### THE EXERCISE
Your task is to transcribe the records exactly, skipping every image.

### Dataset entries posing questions

=======

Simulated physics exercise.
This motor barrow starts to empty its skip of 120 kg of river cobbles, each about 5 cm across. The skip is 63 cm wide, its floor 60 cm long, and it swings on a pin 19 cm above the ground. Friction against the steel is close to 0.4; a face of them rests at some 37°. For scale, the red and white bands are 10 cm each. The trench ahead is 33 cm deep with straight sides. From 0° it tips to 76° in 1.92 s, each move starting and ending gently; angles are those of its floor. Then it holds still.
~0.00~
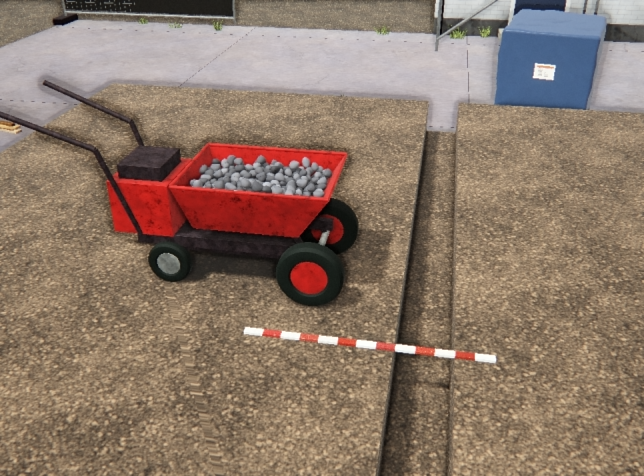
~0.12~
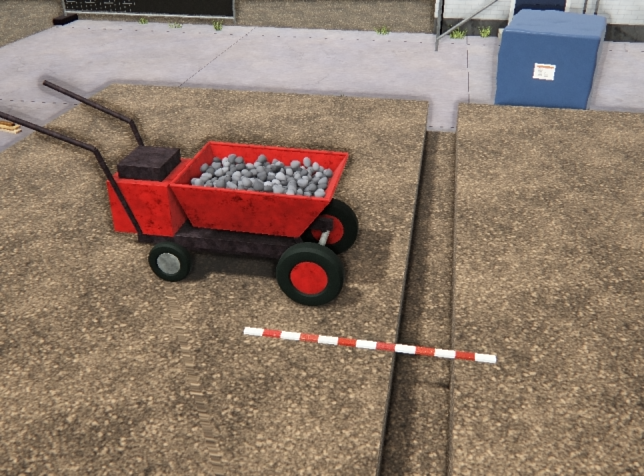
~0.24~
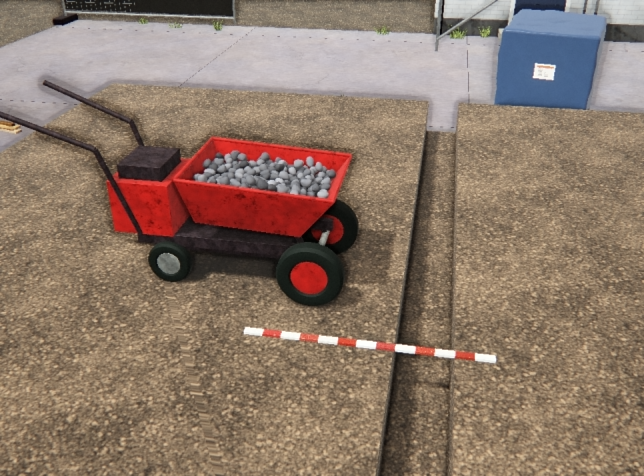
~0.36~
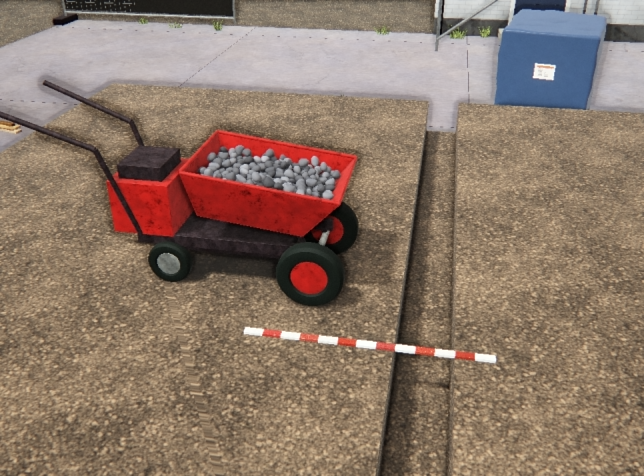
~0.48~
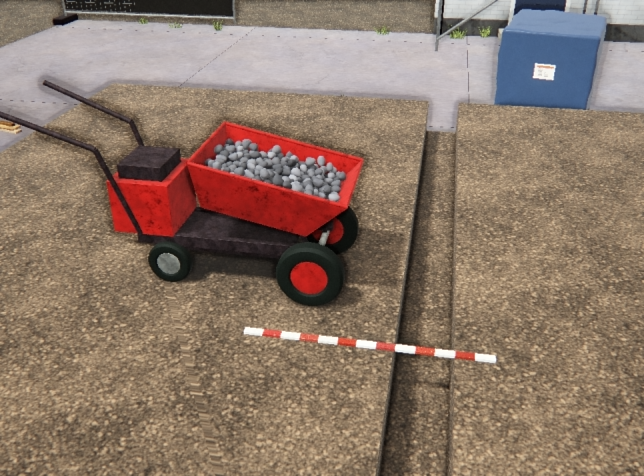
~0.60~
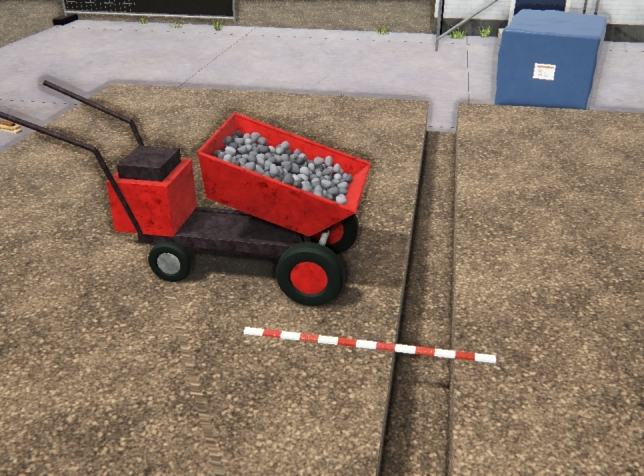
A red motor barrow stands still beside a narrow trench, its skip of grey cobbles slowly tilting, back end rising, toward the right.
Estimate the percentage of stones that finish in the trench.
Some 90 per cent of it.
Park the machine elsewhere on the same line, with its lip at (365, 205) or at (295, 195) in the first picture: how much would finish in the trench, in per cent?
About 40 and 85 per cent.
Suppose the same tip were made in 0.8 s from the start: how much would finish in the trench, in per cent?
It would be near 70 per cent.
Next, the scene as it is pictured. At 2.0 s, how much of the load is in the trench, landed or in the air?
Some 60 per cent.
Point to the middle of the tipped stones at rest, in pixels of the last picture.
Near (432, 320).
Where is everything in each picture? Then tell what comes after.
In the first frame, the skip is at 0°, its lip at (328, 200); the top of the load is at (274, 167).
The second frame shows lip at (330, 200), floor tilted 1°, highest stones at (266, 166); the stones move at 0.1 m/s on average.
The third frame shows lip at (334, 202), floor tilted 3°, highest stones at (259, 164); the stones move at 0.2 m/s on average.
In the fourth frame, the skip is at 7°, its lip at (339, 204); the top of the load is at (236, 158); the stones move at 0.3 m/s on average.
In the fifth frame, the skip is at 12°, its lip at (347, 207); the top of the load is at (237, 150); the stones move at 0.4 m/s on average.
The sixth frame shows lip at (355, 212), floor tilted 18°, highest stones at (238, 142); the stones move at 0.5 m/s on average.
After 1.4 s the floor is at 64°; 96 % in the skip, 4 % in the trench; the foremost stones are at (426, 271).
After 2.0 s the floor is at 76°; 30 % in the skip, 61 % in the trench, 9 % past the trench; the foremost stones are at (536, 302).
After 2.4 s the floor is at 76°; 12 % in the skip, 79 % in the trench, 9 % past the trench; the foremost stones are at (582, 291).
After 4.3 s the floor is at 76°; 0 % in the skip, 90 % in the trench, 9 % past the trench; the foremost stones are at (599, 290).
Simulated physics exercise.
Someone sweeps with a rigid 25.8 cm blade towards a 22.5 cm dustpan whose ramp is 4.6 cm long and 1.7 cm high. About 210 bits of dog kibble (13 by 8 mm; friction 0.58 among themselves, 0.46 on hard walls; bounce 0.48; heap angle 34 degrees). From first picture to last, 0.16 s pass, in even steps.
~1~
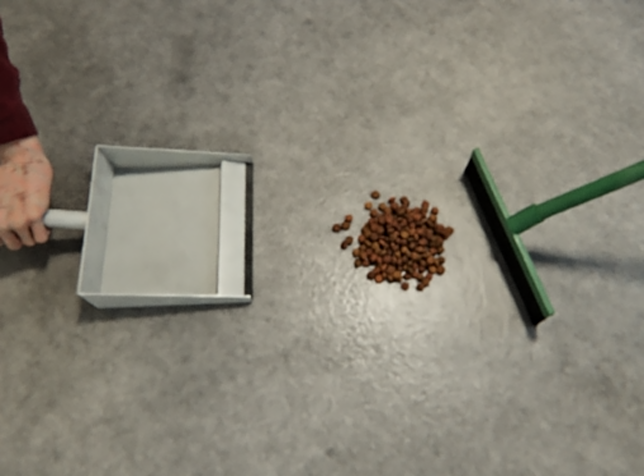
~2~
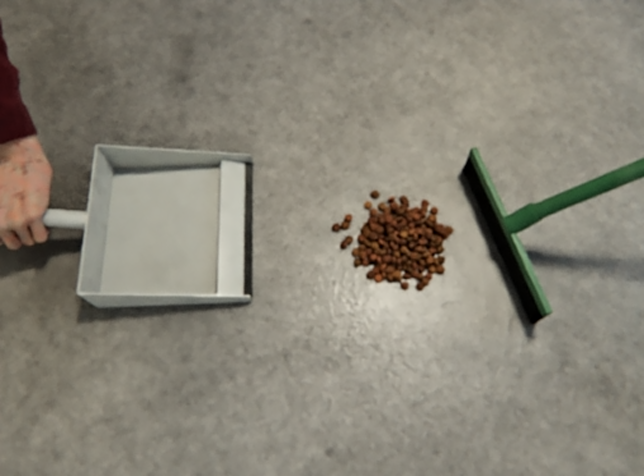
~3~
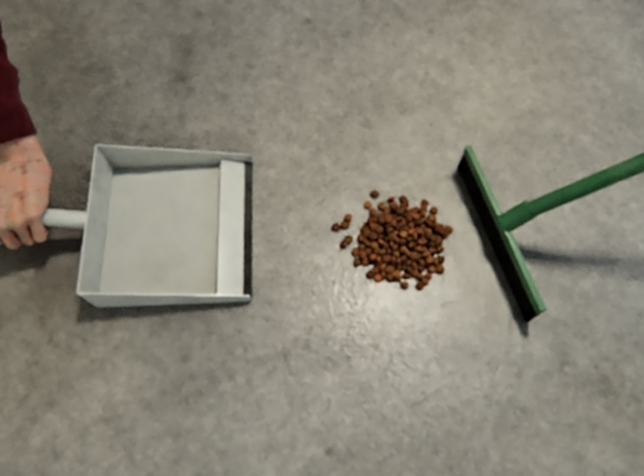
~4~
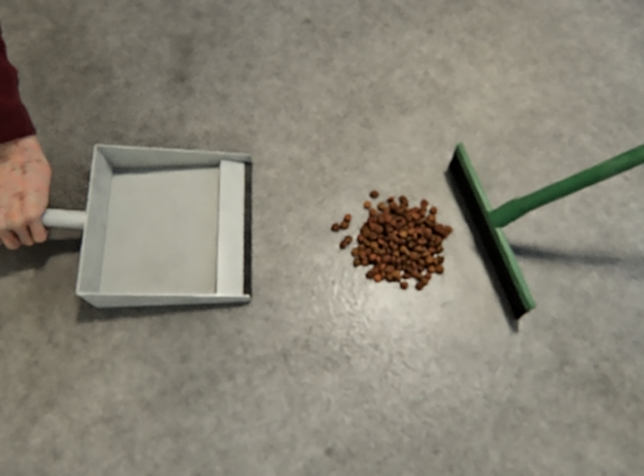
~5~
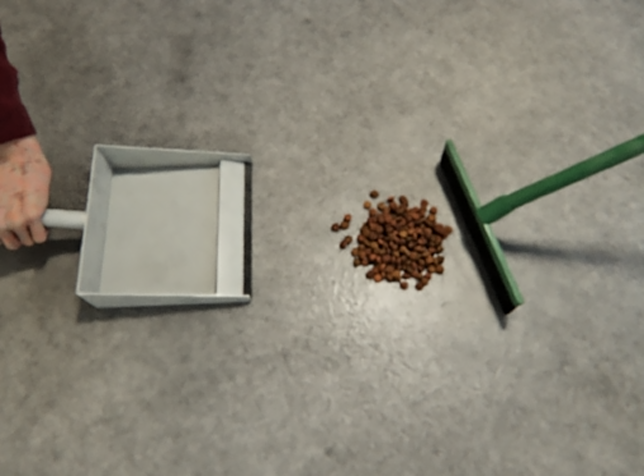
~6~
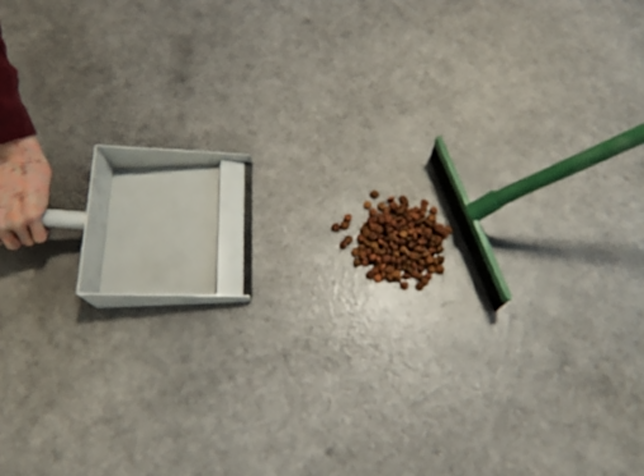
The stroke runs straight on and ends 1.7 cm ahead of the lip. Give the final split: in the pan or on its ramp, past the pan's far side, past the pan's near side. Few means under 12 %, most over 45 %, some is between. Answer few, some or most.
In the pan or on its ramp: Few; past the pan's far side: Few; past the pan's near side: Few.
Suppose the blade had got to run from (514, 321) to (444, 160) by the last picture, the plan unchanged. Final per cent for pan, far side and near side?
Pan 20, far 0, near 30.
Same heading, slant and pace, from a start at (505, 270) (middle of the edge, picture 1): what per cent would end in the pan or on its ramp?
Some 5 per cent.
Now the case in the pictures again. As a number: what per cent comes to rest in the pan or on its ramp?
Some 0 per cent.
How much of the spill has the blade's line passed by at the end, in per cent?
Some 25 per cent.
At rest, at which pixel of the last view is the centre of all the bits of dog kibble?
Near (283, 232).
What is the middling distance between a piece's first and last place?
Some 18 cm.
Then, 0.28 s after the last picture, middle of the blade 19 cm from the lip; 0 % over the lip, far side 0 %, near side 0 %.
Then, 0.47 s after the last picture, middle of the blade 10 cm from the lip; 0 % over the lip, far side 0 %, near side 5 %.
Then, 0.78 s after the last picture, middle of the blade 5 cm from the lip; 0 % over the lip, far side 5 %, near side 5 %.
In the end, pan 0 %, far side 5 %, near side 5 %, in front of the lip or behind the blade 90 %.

=======

### ANSWER TO THE TASK
Simulated physics exercise.
This motor barrow starts to empty its skip of 120 kg of river cobbles, each about 5 cm across. The skip is 63 cm wide, its floor 60 cm long, and it swings on a pin 19 cm above the ground. Friction against the steel is close to 0.4; a face of them rests at some 37°. For scale, the red and white bands are 10 cm each. The trench ahead is 33 cm deep with straight sides. From 0° it tips to 76° in 1.92 s, each move starting and ending gently; angles are those of its floor. Then it holds still.
~0.00~
~0.12~
~0.24~
~0.36~
~0.48~
~0.60~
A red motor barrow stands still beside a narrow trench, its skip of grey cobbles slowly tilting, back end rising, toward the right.
Estimate the percentage of stones that finish in the trench.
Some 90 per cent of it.
Park the machine elsewhere on the same line, with its lip at (365, 205) or at (295, 195) in the first picture: how much would finish in the trench, in per cent?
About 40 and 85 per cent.
Suppose the same tip were made in 0.8 s from the start: how much would finish in the trench, in per cent?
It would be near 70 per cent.
Next, the scene as it is pictured. At 2.0 s, how much of the load is in the trench, landed or in the air?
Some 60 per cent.
Point to the middle of the tipped stones at rest, in pixels of the last picture.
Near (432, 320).
Where is everything in each picture? Then tell what comes after.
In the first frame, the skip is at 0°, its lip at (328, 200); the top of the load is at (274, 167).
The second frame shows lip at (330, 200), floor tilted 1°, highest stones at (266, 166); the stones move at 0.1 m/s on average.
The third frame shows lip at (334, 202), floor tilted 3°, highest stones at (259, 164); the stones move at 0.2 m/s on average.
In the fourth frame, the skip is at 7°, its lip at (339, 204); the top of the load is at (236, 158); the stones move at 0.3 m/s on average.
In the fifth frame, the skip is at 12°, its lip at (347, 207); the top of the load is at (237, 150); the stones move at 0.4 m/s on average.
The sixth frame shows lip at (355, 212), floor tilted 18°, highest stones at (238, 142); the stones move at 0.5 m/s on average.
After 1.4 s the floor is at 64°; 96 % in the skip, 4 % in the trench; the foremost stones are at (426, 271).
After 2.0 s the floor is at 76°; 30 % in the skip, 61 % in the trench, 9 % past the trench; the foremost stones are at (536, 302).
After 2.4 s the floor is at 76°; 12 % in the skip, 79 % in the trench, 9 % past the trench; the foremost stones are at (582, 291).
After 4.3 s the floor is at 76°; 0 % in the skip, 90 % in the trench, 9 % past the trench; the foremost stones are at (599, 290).
Simulated physics exercise.
Someone sweeps with a rigid 25.8 cm blade towards a 22.5 cm dustpan whose ramp is 4.6 cm long and 1.7 cm high. About 210 bits of dog kibble (13 by 8 mm; friction 0.58 among themselves, 0.46 on hard walls; bounce 0.48; heap angle 34 degrees). From first picture to last, 0.16 s pass, in even steps.
~1~
~2~
~3~
~4~
~5~
~6~
The stroke runs straight on and ends 1.7 cm ahead of the lip. Give the final split: in the pan or on its ramp, past the pan's far side, past the pan's near side. Few means under 12 %, most over 45 %, some is between. Answer few, some or most.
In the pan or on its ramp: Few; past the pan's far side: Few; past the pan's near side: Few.
Suppose the blade had got to run from (514, 321) to (444, 160) by the last picture, the plan unchanged. Final per cent for pan, far side and near side?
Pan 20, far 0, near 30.
Same heading, slant and pace, from a start at (505, 270) (middle of the edge, picture 1): what per cent would end in the pan or on its ramp?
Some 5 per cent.
Now the case in the pictures again. As a number: what per cent comes to rest in the pan or on its ramp?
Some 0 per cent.
How much of the spill has the blade's line passed by at the end, in per cent?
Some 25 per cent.
At rest, at which pixel of the last view is the centre of all the bits of dog kibble?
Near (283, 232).
What is the middling distance between a piece's first and last place?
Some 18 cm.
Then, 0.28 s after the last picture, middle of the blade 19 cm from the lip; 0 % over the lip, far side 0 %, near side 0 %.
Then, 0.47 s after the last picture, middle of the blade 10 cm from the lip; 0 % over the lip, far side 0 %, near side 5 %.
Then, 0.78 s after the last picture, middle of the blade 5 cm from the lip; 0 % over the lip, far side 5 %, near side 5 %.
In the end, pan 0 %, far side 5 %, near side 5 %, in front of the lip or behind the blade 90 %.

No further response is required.